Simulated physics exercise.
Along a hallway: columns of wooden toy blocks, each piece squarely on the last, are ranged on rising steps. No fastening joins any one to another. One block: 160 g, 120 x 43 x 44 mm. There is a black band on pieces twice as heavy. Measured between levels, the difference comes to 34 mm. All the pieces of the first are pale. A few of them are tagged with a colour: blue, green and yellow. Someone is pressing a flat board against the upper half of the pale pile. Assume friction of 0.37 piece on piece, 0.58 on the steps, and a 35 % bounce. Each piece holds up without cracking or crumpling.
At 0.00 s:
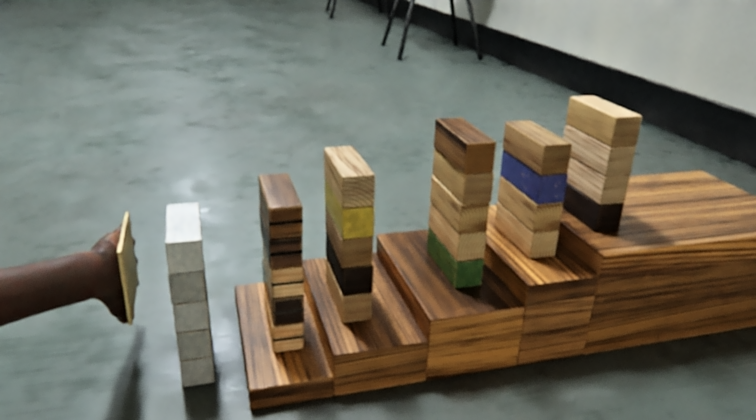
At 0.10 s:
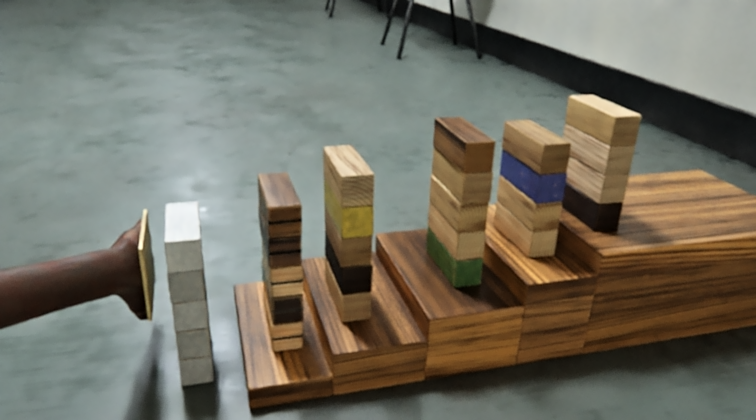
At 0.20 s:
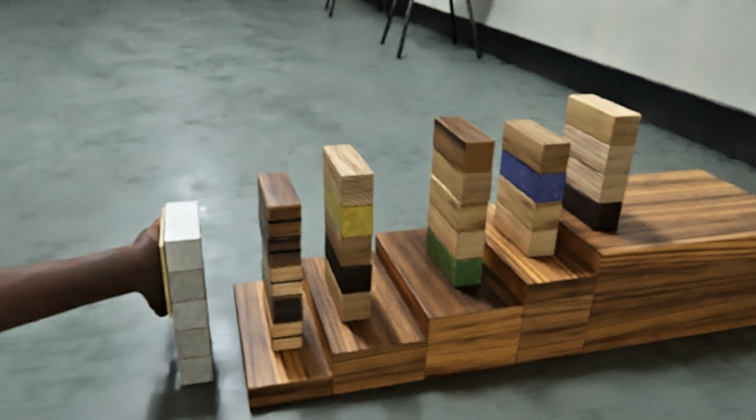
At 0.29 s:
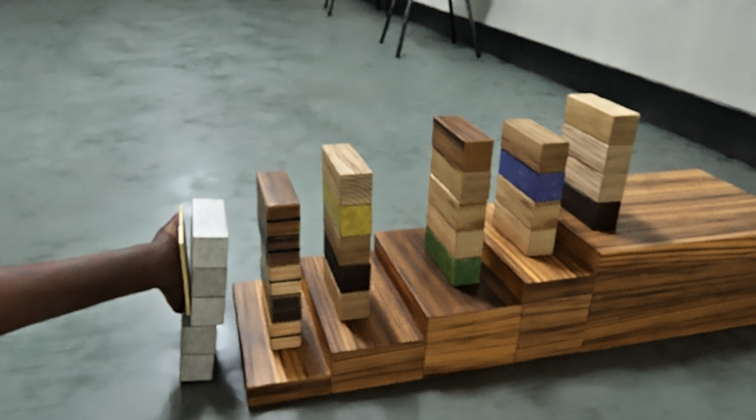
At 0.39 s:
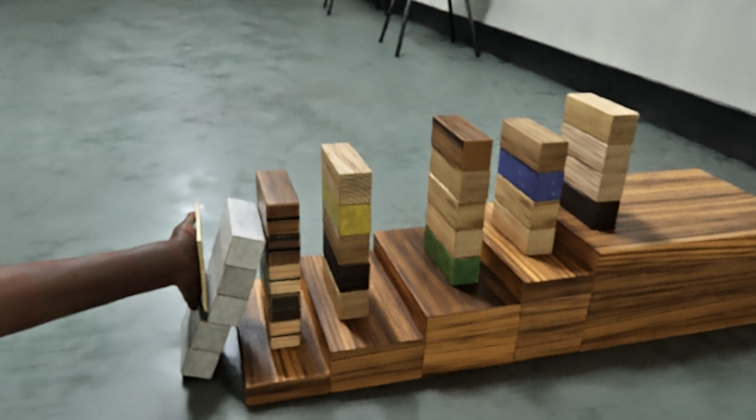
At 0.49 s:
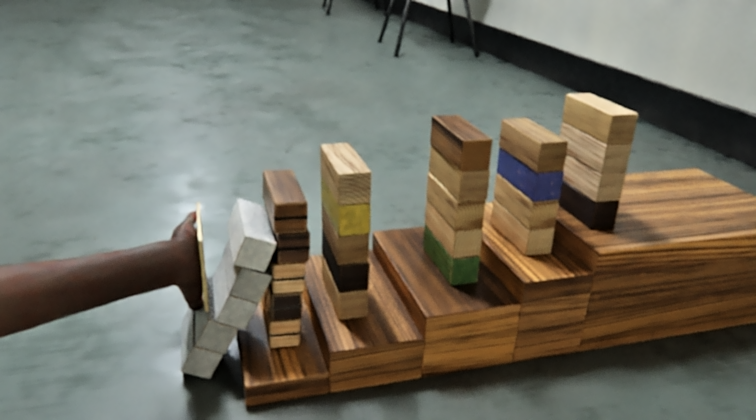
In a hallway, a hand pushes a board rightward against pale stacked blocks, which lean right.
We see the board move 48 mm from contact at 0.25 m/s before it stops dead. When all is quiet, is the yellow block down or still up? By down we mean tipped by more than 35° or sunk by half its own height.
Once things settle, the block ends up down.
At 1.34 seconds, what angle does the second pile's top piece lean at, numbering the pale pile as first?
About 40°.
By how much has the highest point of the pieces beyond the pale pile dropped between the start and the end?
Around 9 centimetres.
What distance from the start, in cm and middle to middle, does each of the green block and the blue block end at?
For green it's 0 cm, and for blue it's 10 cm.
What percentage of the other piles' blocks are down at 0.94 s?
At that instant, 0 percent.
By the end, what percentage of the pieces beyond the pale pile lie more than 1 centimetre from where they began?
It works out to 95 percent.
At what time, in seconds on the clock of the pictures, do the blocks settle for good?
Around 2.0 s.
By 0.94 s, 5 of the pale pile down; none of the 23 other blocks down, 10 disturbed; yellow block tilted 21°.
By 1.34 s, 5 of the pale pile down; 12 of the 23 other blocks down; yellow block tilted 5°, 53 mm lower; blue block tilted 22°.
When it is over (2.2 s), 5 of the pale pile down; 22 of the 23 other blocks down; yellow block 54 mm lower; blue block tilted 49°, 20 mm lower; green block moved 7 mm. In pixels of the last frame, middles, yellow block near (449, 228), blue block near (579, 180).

WRITTEN INSTRUCTION: Drop the images and repeat the data exactly.

WORKED ANSWER:
Simulated physics exercise.
Along a hallway: columns of wooden toy blocks, each piece squarely on the last, are ranged on rising steps. No fastening joins any one to another. One block: 160 g, 120 x 43 x 44 mm. There is a black band on pieces twice as heavy. Measured between levels, the difference comes to 34 mm. All the pieces of the first are pale. A few of them are tagged with a colour: blue, green and yellow. Someone is pressing a flat board against the upper half of the pale pile. Assume friction of 0.37 piece on piece, 0.58 on the steps, and a 35 % bounce. Each piece holds up without cracking or crumpling.
At 0.00 s:
At 0.10 s:
At 0.20 s:
At 0.29 s:
At 0.39 s:
At 0.49 s:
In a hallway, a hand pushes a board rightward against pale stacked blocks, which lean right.
We see the board move 48 mm from contact at 0.25 m/s before it stops dead. When all is quiet, is the yellow block down or still up? By down we mean tipped by more than 35° or sunk by half its own height.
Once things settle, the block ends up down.
At 1.34 seconds, what angle does the second pile's top piece lean at, numbering the pale pile as first?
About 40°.
By how much has the highest point of the pieces beyond the pale pile dropped between the start and the end?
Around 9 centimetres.
What distance from the start, in cm and middle to middle, does each of the green block and the blue block end at?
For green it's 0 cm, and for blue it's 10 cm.
What percentage of the other piles' blocks are down at 0.94 s?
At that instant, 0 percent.
By the end, what percentage of the pieces beyond the pale pile lie more than 1 centimetre from where they began?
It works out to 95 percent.
At what time, in seconds on the clock of the pictures, do the blocks settle for good?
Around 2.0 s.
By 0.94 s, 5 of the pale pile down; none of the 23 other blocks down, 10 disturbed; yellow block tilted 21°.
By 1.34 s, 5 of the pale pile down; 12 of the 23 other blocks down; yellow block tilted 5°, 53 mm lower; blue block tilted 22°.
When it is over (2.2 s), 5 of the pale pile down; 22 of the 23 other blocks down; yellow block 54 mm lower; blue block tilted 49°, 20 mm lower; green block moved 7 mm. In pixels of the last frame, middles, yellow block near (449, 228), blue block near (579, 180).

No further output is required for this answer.